Task description
Search the records below for the word "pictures". Pull out each line that has it.

[Records referencing images]
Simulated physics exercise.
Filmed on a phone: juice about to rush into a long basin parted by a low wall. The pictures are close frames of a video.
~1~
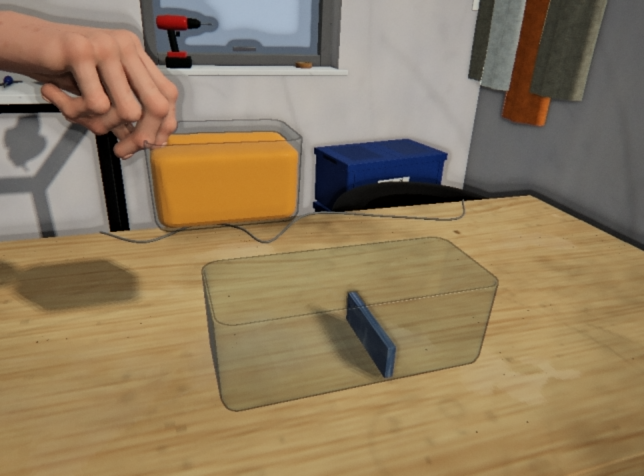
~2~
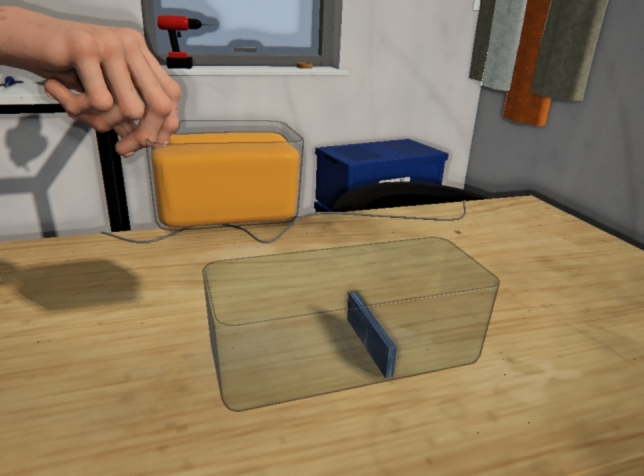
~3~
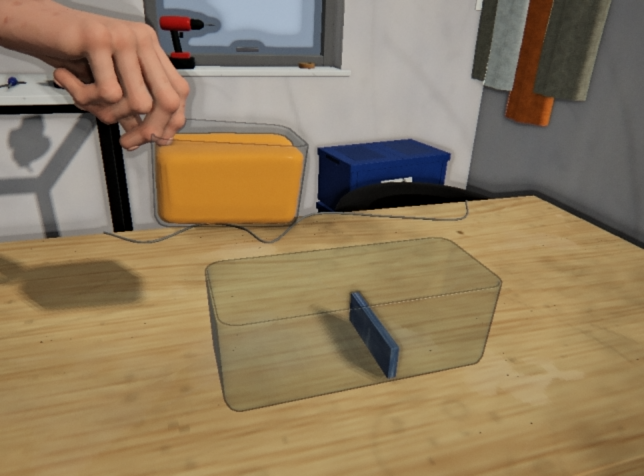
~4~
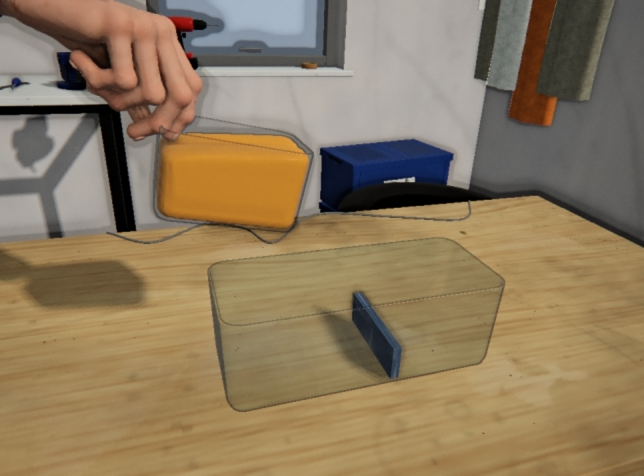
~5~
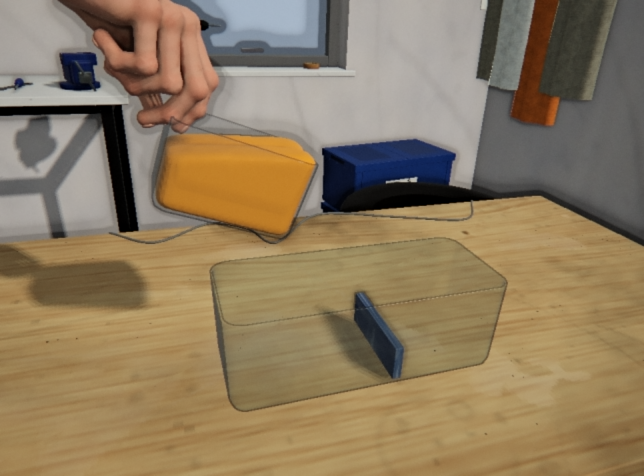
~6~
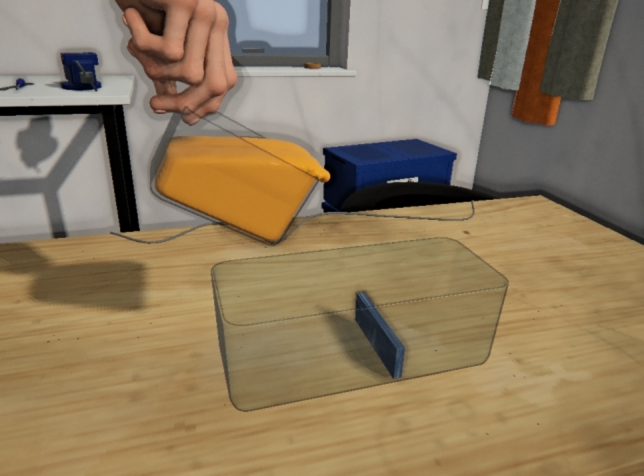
A hand reaches in at the upper left above a wooden table in a workshop, seen from slightly above, with a window, a dark blue box and hanging strips behind. An orange block of juice in a clear container sits beyond a long transparent basin divided by a low blue wall. The hand shifts right as the container tilts steadily rightward, the juice reaching its lowered rim, while the view drifts very slightly.
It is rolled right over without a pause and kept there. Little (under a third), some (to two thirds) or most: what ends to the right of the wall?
In the end less than a third is right of the wall.
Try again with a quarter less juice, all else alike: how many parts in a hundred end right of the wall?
Roughly 10 in a hundred.
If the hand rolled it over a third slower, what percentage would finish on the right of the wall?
It comes to 15 per cent or so.
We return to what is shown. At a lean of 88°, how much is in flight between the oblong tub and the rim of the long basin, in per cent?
Roughly 40 in a hundred.
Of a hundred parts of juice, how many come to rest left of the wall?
Some 85 per cent.
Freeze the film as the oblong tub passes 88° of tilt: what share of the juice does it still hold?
It comes to 30 per cent or so.
A moment on, the oblong tub is tipped on its side and 32 per cent is still to pour, 27 is left of the wall and 1 right of it.
Next, the oblong tub is tipped right over and 8 per cent is still to pour, 79 is left of the wall and 4 right of it.
Then the oblong tub is tipped right over and 2 per cent is still to pour, 79 is left of the wall and 8 right of it.
Later the oblong tub is tipped right over and 0 per cent is still to pour, 82 is left of the wall and 9 right of it.
In the end 83 per cent lies left of the wall, 9 right of it and 9 outside.
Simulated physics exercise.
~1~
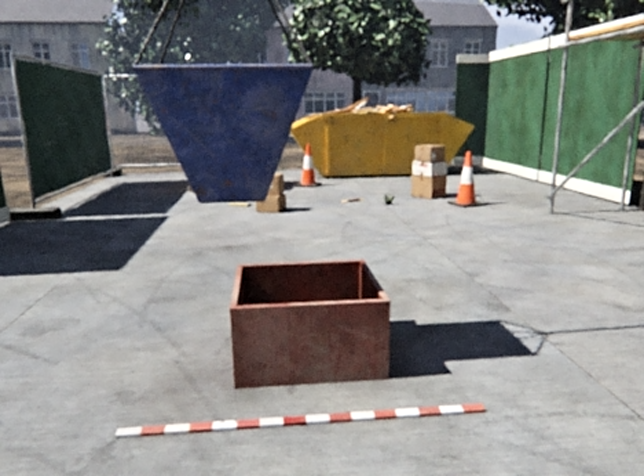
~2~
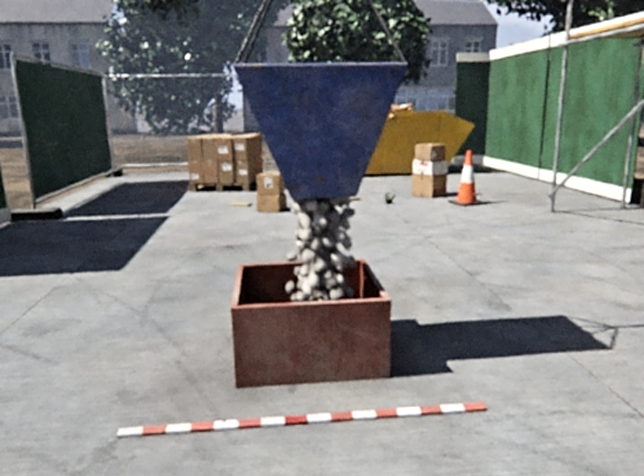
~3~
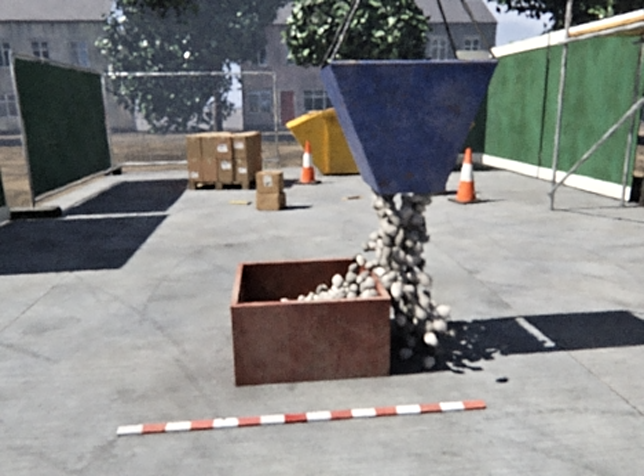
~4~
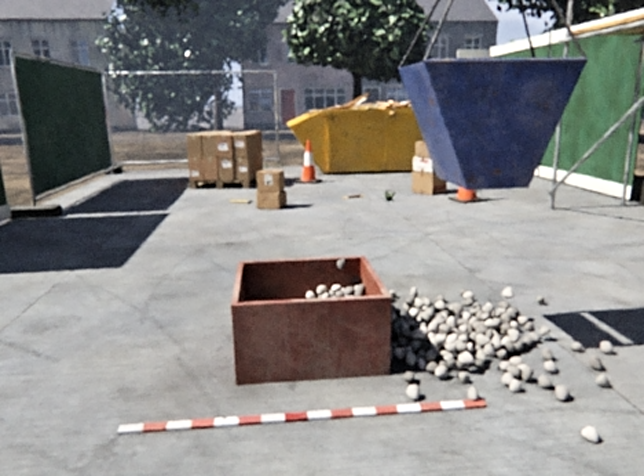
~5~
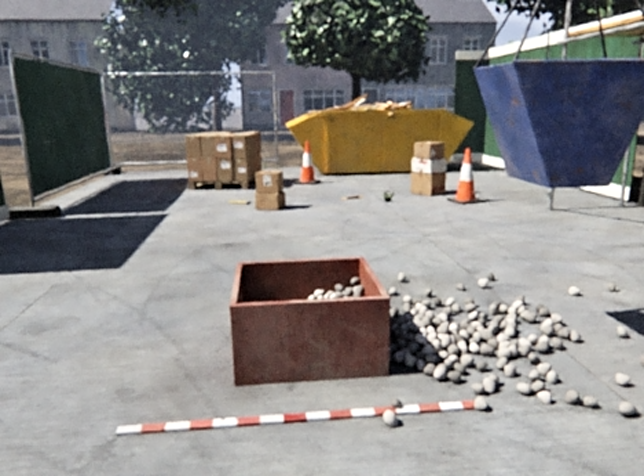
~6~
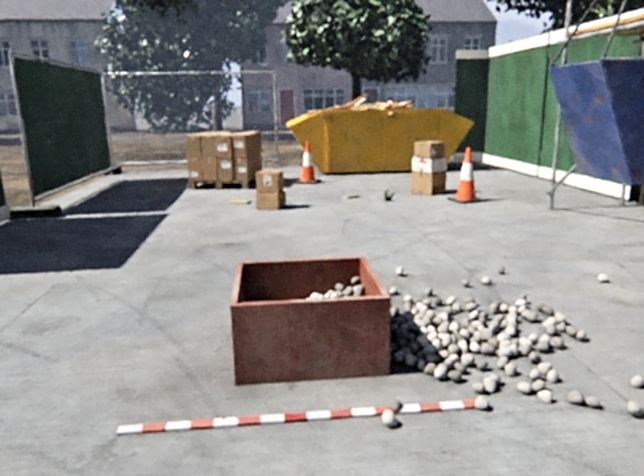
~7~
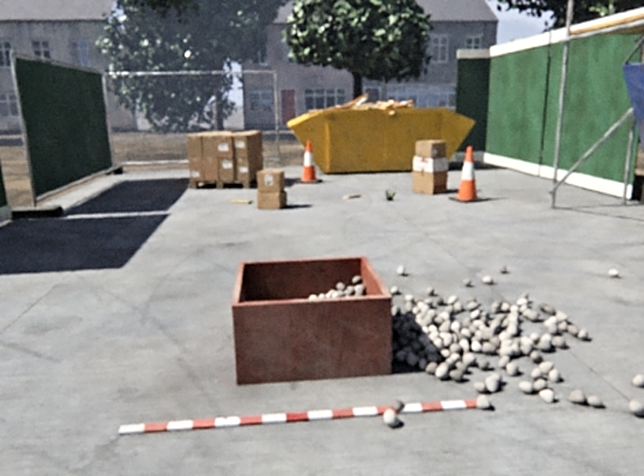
A blue hopper moved to the right across a concrete yard, pouring pale rounded stones into a reddish-brown bin and then over its right side, and it emptied and slid almost out of view, leaving stones in the bin and a scattered heap beside it.
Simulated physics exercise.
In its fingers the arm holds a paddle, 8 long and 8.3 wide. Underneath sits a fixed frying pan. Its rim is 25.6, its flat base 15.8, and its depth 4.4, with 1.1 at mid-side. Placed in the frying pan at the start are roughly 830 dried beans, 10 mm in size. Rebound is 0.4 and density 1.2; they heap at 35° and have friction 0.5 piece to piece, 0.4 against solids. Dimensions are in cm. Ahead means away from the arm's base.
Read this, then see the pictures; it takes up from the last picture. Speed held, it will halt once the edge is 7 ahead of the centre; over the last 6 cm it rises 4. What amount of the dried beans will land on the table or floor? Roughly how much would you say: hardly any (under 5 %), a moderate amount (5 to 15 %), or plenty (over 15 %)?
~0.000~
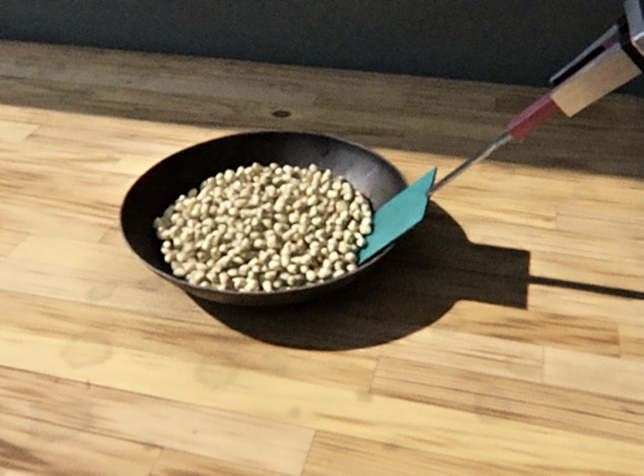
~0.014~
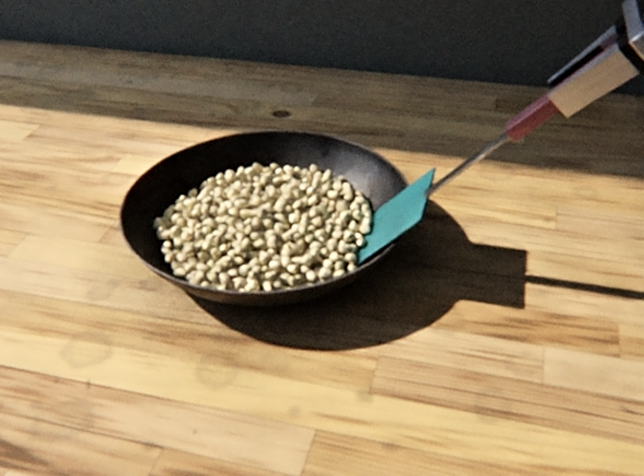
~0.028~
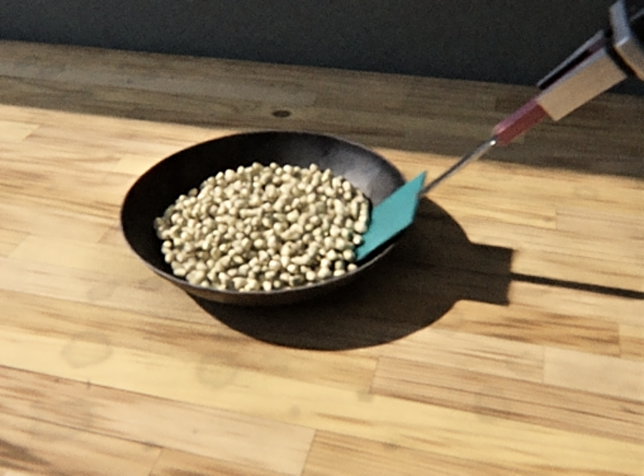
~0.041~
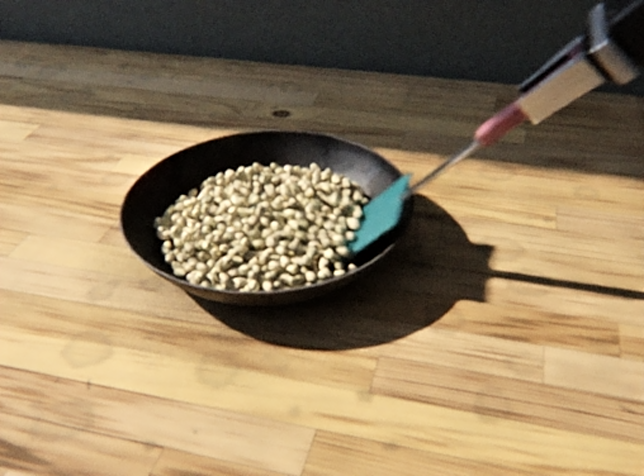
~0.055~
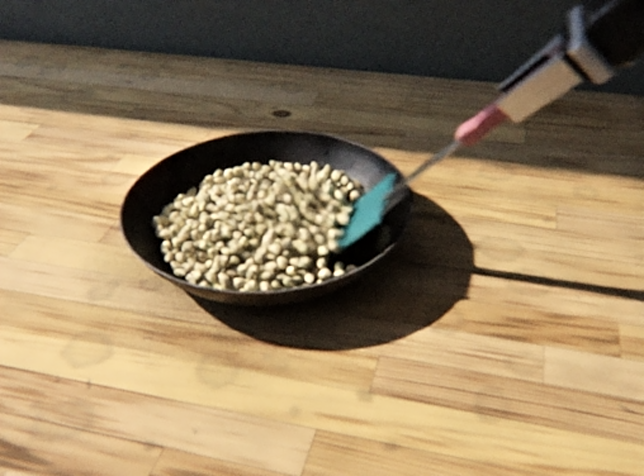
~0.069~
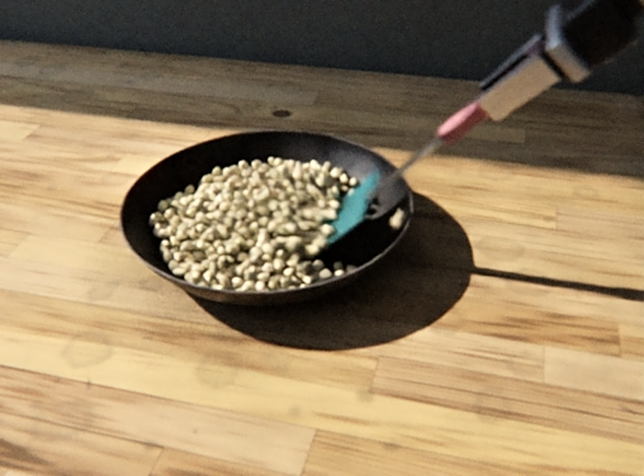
I'd say plenty.
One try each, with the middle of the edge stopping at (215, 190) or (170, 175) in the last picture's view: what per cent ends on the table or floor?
The two tries give near 15 and near 35 in a hundred.
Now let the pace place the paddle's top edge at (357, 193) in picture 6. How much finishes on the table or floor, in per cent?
30 %.
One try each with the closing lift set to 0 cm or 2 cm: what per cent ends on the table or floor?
Near 10 and 20 percent respectively.
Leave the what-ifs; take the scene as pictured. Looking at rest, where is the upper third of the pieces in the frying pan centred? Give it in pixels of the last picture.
Around (193, 197).
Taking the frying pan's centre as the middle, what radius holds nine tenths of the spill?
Around 40 centimetres from the centre.
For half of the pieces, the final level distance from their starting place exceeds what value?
Around 4 cm, measured level.
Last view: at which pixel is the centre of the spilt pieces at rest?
Centre of the spill: Approx. (18, 203).
After 0.10 s, sloping 47°, highest piece 11 above the table; 824 in the frying pan, 2 on the blade or in flight.
After 0.14 s, sloping 47°, highest piece 15 above the table; 823 in the frying pan, 3 on the blade or in flight.
After 0.36 s, sloping 47°, highest piece 15 above the table; 626 in the frying pan, 182 on the table or floor, 18 on the blade or in flight.
After 1.41 s, sloping 47°, highest piece 5 above the table; 626 in the frying pan, 200 on the table or floor.
In the end, 626 in the frying pan, 200 on the table or floor. That is 24 % on the table or floor.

Final result
Filmed on a phone: juice about to rush into a long basin parted by a low wall. The pictures are close frames of a video.
Read this, then see the pictures; it takes up from the last picture. Speed held, it will halt once the edge is 7 ahead of the centre; over the last 6 cm it rises 4. What amount of the dried beans will land on the table or floor? Roughly how much would you say: hardly any (under 5 %), a moderate amount (5 to 15 %), or plenty (over 15 %)?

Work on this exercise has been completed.